Your task is to give the listing below back word for word, pictures excluded.

# START OF Source excerpt

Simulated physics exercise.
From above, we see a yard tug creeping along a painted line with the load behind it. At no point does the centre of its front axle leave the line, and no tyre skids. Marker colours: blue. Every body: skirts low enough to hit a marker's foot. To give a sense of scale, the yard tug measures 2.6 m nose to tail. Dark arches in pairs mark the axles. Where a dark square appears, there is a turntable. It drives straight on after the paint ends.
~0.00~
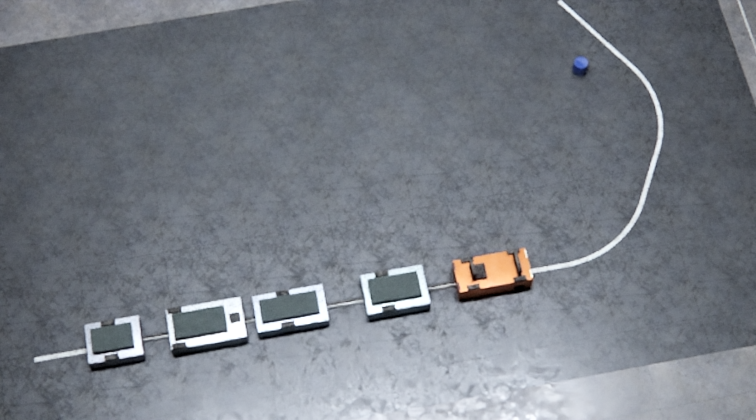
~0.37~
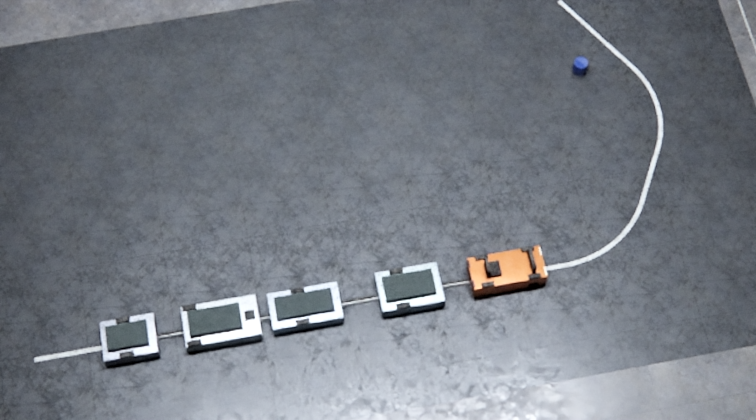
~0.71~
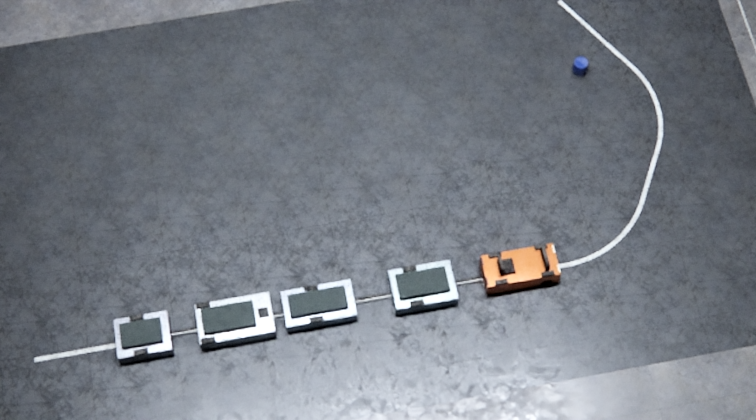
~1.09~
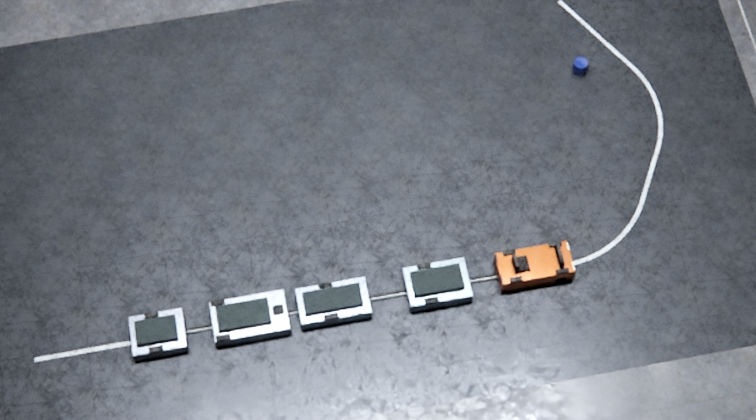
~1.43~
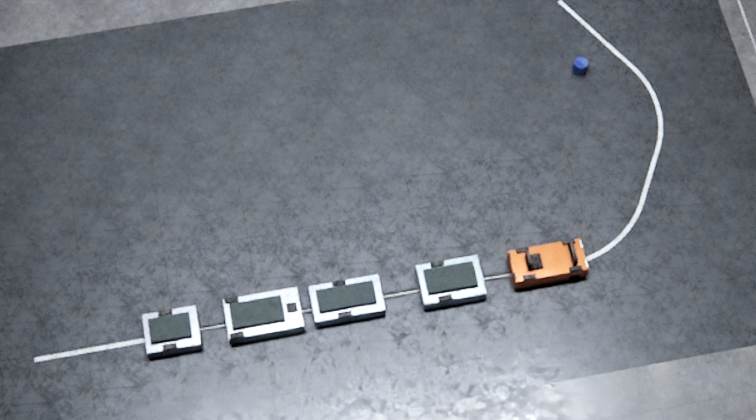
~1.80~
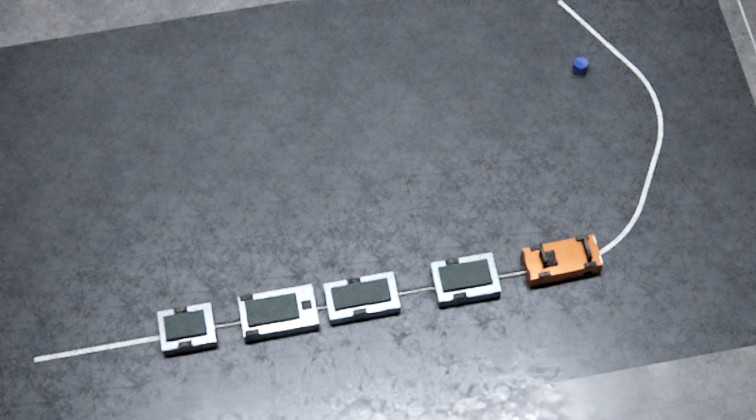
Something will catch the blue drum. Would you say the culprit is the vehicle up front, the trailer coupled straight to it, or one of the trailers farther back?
I would say a trailer farther back.
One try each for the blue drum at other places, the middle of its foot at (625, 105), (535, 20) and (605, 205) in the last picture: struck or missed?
One: Gets hit. Two: Gets hit. Three: Gets hit.
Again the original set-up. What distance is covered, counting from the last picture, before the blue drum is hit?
Roughly 18.0 metres more.
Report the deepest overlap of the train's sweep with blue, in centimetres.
For blue, it comes to around 50.
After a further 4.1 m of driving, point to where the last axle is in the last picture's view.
Approximate position: (294, 307).
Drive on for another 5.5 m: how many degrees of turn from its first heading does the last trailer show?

# END OF Source excerpt

Task output >>
Simulated physics exercise.
From above, we see a yard tug creeping along a painted line with the load behind it. At no point does the centre of its front axle leave the line, and no tyre skids. Marker colours: blue. Every body: skirts low enough to hit a marker's foot. To give a sense of scale, the yard tug measures 2.6 m nose to tail. Dark arches in pairs mark the axles. Where a dark square appears, there is a turntable. It drives straight on after the paint ends.
~0.00~
~0.37~
~0.71~
~1.09~
~1.43~
~1.80~
Something will catch the blue drum. Would you say the culprit is the vehicle up front, the trailer coupled straight to it, or one of the trailers farther back?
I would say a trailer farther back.
One try each for the blue drum at other places, the middle of its foot at (625, 105), (535, 20) and (605, 205) in the last picture: struck or missed?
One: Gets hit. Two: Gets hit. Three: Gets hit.
Again the original set-up. What distance is covered, counting from the last picture, before the blue drum is hit?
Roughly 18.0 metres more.
Report the deepest overlap of the train's sweep with blue, in centimetres.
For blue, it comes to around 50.
After a further 4.1 m of driving, point to where the last axle is in the last picture's view.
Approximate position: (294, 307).
Drive on for another 5.5 m: how many degrees of turn from its first heading does the last trailer show?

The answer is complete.